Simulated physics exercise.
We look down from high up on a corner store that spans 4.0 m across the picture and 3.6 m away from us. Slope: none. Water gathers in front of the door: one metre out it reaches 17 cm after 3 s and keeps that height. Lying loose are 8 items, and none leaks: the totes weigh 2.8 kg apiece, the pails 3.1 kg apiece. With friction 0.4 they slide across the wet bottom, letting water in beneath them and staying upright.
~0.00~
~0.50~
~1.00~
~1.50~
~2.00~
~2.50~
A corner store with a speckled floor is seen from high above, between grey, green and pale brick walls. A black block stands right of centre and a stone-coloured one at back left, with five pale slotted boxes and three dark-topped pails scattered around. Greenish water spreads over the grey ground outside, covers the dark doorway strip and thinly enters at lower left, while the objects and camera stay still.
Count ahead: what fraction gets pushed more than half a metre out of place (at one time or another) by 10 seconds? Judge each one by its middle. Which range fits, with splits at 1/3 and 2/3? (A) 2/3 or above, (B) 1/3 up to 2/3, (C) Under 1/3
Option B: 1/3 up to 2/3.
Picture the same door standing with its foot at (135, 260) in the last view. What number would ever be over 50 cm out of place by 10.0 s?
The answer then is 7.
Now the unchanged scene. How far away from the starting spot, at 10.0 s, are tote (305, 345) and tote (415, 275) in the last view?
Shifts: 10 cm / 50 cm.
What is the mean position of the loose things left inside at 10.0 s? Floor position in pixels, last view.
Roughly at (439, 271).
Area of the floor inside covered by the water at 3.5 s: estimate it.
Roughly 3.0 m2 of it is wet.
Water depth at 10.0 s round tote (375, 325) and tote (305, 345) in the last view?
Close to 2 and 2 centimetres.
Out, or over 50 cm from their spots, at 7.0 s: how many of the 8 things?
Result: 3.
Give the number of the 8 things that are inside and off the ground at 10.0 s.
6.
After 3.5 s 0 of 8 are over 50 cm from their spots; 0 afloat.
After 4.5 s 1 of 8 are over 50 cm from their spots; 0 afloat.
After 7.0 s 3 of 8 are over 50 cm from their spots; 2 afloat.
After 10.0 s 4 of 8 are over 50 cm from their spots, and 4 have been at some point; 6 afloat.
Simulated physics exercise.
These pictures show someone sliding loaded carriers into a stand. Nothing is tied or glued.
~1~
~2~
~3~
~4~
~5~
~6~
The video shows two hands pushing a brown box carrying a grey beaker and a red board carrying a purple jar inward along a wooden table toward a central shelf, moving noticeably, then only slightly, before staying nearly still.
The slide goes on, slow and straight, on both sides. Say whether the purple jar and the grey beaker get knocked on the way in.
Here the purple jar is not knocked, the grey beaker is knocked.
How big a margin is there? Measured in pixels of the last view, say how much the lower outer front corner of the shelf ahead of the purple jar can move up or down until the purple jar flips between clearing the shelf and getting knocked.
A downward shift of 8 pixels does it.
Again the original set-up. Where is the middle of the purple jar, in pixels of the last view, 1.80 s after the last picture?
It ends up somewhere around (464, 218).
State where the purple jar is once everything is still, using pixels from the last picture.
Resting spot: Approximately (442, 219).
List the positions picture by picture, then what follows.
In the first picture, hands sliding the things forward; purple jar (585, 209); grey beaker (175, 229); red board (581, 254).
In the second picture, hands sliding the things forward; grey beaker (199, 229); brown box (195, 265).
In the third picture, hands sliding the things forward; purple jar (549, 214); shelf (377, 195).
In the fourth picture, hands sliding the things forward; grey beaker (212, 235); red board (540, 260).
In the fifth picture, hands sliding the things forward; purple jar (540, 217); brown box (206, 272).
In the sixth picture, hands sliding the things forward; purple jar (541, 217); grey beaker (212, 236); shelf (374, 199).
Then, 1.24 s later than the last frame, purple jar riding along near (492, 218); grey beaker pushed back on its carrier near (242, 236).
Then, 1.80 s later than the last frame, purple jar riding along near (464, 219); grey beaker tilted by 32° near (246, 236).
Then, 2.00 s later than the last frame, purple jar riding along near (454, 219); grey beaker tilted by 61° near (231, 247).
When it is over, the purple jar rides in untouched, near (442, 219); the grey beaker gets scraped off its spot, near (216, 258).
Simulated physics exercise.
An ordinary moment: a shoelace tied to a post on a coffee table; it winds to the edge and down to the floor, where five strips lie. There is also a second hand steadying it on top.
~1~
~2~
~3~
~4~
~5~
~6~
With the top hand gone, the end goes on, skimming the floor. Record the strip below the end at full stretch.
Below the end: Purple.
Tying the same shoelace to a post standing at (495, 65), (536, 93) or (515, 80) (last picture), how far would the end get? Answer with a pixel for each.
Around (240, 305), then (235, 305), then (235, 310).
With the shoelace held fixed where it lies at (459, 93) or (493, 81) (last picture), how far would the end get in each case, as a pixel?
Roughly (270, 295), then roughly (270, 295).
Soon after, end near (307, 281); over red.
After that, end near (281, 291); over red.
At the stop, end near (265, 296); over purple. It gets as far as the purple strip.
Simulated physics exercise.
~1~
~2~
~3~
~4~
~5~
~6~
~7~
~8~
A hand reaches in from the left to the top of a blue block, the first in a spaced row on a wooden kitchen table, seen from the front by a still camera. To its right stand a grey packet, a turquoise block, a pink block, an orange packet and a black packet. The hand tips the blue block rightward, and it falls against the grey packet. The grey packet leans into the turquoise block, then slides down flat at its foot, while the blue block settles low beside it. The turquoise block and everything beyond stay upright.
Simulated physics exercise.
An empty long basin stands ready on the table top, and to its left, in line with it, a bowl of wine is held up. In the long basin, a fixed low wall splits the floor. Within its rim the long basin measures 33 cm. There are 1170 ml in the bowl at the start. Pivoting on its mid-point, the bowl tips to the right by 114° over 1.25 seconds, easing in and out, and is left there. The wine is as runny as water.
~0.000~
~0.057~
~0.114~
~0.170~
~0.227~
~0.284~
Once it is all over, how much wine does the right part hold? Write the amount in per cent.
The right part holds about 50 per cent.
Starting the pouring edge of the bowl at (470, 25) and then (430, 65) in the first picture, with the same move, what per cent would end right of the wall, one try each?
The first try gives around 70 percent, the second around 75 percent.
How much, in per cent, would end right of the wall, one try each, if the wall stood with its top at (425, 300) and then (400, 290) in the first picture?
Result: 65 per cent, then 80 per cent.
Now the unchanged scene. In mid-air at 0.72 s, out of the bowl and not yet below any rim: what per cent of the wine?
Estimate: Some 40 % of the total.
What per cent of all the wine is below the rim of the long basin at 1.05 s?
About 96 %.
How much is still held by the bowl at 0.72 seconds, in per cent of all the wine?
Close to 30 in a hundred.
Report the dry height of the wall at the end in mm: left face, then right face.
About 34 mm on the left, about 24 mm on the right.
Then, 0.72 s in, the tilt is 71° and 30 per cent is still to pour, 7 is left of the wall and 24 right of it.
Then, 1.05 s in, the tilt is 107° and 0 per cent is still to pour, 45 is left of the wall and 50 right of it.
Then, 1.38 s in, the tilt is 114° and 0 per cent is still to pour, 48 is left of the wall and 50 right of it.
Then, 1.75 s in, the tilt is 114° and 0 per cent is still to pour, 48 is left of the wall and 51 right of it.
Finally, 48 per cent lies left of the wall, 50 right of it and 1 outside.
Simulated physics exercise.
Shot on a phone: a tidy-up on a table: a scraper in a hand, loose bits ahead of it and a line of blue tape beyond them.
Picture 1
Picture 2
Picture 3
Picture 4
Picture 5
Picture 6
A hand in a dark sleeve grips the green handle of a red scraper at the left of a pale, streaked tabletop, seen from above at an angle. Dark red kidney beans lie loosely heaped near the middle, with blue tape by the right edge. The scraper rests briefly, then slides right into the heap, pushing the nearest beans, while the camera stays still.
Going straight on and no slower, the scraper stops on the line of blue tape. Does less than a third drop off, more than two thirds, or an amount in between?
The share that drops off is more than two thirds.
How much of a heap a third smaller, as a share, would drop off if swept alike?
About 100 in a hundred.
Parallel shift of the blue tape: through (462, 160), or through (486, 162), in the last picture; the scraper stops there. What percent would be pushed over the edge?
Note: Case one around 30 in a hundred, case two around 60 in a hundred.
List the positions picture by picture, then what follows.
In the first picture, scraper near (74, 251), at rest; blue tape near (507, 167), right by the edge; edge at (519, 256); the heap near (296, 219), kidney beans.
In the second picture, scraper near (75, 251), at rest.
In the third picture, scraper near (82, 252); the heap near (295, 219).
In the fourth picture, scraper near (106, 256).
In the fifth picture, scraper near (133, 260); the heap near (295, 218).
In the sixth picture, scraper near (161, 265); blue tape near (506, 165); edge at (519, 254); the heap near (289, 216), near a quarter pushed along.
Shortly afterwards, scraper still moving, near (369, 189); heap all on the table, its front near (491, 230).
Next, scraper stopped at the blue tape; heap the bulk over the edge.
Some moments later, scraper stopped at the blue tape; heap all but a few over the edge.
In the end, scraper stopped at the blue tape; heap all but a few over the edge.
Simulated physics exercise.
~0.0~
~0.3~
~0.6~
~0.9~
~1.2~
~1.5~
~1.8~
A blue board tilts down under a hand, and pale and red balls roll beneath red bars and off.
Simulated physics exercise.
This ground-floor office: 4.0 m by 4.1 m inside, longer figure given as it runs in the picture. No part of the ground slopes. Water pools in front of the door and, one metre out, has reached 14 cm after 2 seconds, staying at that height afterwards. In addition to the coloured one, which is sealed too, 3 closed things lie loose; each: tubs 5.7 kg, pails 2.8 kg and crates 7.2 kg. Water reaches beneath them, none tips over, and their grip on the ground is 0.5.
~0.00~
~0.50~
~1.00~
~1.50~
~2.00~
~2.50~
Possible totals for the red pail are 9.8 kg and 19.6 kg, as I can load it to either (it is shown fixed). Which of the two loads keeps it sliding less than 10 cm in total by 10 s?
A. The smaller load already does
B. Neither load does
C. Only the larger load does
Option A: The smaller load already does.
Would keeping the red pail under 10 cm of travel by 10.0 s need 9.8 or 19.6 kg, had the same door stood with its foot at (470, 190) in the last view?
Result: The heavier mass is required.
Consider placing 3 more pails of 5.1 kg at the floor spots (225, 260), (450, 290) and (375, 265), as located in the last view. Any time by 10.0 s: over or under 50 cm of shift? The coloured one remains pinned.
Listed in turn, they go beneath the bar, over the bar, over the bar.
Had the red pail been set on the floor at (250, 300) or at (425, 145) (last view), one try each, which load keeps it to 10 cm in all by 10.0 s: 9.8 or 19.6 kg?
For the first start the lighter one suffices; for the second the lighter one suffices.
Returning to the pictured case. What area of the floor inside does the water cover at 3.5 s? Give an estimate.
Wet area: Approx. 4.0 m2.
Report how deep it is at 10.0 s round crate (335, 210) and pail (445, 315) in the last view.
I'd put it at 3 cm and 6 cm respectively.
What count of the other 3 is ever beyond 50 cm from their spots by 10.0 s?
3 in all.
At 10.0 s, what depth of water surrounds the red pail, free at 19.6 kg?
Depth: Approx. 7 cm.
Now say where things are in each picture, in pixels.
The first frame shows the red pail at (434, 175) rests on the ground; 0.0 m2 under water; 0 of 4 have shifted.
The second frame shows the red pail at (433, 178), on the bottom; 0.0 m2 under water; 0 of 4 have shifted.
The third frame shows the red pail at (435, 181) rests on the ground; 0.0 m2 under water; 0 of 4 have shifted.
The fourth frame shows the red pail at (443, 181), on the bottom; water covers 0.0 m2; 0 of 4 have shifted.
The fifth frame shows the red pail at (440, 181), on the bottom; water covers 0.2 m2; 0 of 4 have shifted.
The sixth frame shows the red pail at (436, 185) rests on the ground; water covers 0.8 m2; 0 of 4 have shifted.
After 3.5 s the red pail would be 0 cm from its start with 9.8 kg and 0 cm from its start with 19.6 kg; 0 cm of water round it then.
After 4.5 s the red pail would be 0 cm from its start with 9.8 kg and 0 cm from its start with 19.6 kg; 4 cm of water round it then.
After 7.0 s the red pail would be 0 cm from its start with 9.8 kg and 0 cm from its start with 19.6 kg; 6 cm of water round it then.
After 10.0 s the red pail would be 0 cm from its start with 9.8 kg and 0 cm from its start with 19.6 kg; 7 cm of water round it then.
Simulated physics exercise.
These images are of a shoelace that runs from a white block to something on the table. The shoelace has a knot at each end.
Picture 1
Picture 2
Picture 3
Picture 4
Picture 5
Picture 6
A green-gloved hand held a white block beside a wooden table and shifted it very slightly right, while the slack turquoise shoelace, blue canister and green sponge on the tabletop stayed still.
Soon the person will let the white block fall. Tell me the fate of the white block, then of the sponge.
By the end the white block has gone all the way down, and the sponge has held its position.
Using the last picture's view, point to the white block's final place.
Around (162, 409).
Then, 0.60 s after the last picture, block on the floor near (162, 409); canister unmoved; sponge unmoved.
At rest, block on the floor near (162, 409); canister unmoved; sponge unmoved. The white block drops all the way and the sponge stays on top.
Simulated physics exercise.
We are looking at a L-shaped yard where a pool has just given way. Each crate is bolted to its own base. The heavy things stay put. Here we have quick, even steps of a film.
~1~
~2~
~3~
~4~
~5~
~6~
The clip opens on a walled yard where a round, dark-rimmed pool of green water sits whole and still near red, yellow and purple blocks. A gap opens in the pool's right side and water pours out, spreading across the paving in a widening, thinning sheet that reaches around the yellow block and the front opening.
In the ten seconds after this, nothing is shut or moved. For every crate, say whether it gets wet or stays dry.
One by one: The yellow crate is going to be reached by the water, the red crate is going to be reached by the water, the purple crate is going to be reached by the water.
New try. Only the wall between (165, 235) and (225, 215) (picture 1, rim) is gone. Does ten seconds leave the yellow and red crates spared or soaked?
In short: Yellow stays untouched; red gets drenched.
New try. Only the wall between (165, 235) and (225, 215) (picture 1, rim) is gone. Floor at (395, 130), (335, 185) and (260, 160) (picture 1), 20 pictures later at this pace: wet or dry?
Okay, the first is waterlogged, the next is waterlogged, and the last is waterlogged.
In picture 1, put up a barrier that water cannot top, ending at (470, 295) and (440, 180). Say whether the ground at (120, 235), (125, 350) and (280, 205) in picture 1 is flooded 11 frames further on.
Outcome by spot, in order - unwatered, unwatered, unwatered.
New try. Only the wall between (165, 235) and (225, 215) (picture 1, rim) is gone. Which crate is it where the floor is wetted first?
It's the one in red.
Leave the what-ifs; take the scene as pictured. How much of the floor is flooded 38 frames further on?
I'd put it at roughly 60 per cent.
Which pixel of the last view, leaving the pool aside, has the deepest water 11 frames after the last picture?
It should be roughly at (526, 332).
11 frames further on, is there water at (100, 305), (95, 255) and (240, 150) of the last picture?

*PROBLEM DETAILS*: Look through the entries above and report each line where the string "runs" occurs.

*FULL RESPONSE*:
This ground-floor office: 4.0 m by 4.1 m inside, longer figure given as it runs in the picture. No part of the ground slopes. Water pools in front of the door and, one metre out, has reached 14 cm after 2 seconds, staying at that height afterwards. In addition to the coloured one, which is sealed too, 3 closed things lie loose; each: tubs 5.7 kg, pails 2.8 kg and crates 7.2 kg. Water reaches beneath them, none tips over, and their grip on the ground is 0.5.
These images are of a shoelace that runs from a white block to something on the table. The shoelace has a knot at each end.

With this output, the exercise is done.